_EXERCISE OBJECTIVE_
Return the whole listing exactly as it stands.

%%

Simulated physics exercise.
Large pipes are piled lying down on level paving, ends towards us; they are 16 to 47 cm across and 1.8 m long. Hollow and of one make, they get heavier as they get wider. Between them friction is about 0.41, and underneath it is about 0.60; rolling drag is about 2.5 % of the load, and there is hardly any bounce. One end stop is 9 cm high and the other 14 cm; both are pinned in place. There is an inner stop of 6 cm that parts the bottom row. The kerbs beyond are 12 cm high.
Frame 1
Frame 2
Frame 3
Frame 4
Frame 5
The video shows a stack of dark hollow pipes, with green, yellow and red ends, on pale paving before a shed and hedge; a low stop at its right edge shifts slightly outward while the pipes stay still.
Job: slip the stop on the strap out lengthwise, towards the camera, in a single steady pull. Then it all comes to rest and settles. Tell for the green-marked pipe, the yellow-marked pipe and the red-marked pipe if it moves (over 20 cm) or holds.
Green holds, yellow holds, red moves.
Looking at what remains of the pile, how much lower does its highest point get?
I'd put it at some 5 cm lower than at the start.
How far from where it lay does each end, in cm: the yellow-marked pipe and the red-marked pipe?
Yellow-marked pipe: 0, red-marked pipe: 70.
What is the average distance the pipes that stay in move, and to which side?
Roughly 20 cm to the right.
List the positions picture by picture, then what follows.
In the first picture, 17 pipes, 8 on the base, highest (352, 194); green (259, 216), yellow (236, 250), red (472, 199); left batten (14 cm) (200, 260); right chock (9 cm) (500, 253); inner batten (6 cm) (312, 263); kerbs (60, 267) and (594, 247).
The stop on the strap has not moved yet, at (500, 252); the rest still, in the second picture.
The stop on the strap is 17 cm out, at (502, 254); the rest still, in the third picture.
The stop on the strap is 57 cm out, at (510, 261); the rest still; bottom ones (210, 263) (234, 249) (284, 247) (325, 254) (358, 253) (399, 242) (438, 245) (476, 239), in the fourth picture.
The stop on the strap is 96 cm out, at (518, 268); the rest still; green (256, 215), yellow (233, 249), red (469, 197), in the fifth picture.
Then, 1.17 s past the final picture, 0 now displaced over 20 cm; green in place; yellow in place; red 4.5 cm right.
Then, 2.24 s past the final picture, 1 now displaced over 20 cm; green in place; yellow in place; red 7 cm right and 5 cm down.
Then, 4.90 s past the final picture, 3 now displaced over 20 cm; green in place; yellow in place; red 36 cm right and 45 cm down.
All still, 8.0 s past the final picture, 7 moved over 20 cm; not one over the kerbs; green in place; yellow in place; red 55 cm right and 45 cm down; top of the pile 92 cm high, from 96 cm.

%%

_RESPONSE_
Simulated physics exercise.
Large pipes are piled lying down on level paving, ends towards us; they are 16 to 47 cm across and 1.8 m long. Hollow and of one make, they get heavier as they get wider. Between them friction is about 0.41, and underneath it is about 0.60; rolling drag is about 2.5 % of the load, and there is hardly any bounce. One end stop is 9 cm high and the other 14 cm; both are pinned in place. There is an inner stop of 6 cm that parts the bottom row. The kerbs beyond are 12 cm high.
Frame 1
Frame 2
Frame 3
Frame 4
Frame 5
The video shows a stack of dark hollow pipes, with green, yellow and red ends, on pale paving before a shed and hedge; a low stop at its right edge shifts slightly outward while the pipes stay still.
Job: slip the stop on the strap out lengthwise, towards the camera, in a single steady pull. Then it all comes to rest and settles. Tell for the green-marked pipe, the yellow-marked pipe and the red-marked pipe if it moves (over 20 cm) or holds.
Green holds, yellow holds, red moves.
Looking at what remains of the pile, how much lower does its highest point get?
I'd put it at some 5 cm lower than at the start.
How far from where it lay does each end, in cm: the yellow-marked pipe and the red-marked pipe?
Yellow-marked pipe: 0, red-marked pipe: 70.
What is the average distance the pipes that stay in move, and to which side?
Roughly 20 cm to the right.
List the positions picture by picture, then what follows.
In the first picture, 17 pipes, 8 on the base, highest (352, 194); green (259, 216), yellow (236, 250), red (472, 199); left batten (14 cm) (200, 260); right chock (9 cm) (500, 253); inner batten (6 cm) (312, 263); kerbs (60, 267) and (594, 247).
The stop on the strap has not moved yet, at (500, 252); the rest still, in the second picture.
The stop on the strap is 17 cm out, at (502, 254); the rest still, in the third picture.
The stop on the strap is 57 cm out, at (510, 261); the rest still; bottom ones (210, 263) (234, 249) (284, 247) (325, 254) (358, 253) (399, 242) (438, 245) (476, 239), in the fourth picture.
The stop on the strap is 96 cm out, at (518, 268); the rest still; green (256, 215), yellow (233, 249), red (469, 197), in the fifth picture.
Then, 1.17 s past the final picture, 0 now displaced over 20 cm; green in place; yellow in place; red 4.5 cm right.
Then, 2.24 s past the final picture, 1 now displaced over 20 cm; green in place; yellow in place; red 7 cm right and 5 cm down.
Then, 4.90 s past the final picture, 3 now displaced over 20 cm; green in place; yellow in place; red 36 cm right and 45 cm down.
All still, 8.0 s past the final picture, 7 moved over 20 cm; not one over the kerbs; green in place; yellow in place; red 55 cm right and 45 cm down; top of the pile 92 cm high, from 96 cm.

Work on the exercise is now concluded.